What to do
Exclude images, then output the remaining data verbatim.

Material provided

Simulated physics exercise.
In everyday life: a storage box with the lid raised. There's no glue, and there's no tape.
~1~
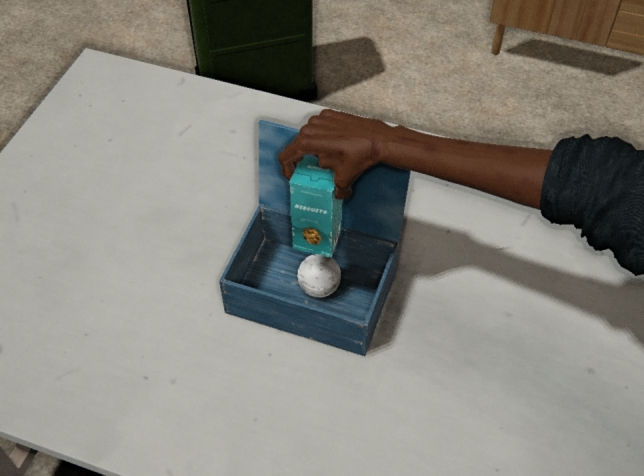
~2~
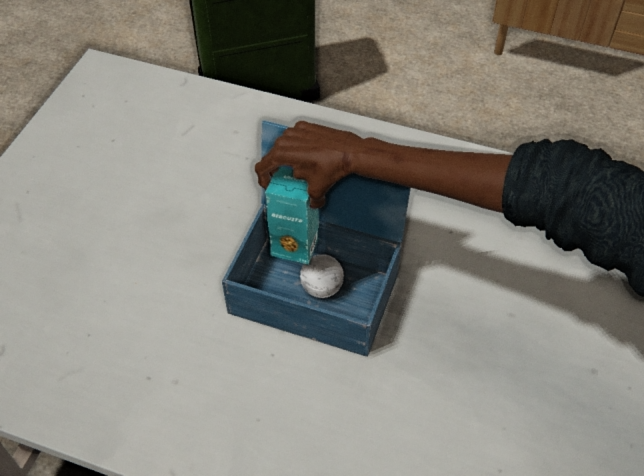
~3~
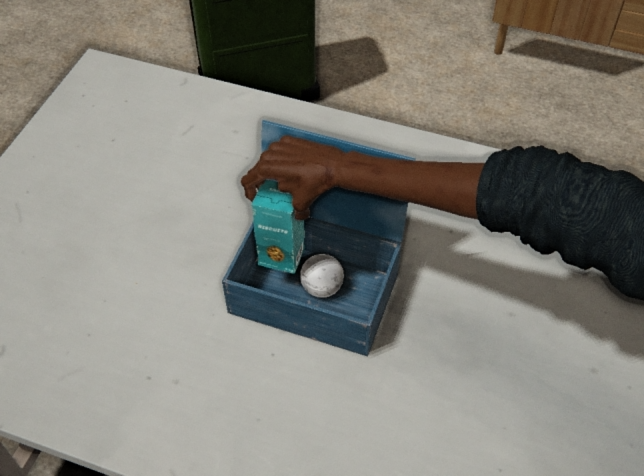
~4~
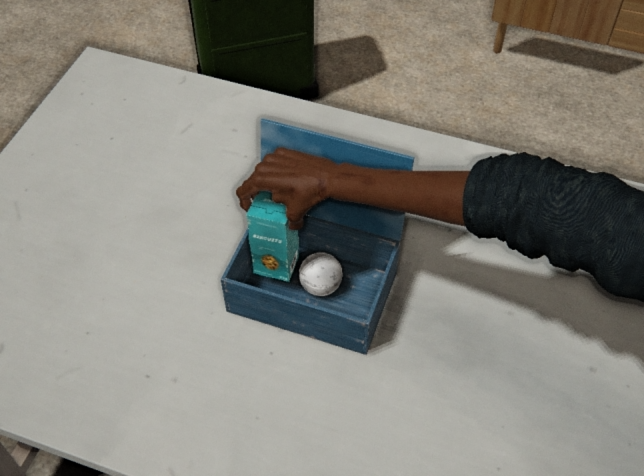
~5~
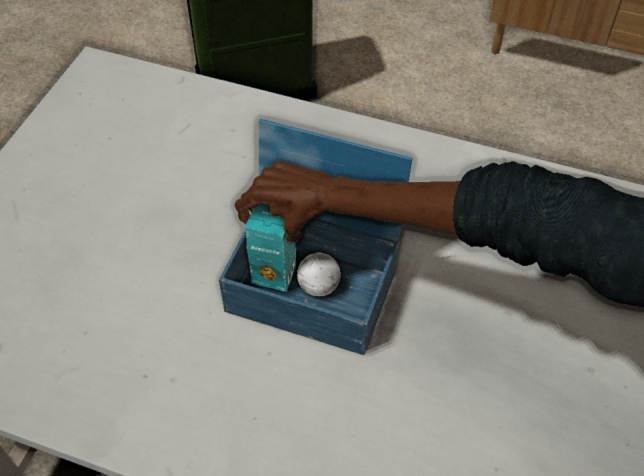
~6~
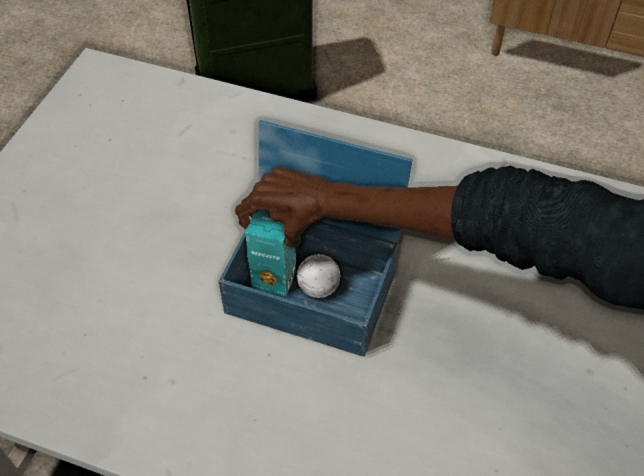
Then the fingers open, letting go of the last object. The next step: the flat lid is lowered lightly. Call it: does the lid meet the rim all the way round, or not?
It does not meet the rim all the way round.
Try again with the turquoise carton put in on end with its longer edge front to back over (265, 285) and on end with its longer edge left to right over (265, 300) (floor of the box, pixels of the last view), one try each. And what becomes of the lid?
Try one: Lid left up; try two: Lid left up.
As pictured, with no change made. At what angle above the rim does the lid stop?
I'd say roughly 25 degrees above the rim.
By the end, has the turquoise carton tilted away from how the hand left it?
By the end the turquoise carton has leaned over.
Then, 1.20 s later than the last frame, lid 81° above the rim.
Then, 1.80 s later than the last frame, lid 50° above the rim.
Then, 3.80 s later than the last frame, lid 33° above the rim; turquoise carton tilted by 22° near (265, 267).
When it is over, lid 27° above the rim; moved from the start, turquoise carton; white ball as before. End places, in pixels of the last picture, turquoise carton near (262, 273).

Exercise solution
Simulated physics exercise.
In everyday life: a storage box with the lid raised. There's no glue, and there's no tape.
~1~
~2~
~3~
~4~
~5~
~6~
Then the fingers open, letting go of the last object. The next step: the flat lid is lowered lightly. Call it: does the lid meet the rim all the way round, or not?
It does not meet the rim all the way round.
Try again with the turquoise carton put in on end with its longer edge front to back over (265, 285) and on end with its longer edge left to right over (265, 300) (floor of the box, pixels of the last view), one try each. And what becomes of the lid?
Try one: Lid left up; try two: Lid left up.
As pictured, with no change made. At what angle above the rim does the lid stop?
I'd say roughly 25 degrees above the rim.
By the end, has the turquoise carton tilted away from how the hand left it?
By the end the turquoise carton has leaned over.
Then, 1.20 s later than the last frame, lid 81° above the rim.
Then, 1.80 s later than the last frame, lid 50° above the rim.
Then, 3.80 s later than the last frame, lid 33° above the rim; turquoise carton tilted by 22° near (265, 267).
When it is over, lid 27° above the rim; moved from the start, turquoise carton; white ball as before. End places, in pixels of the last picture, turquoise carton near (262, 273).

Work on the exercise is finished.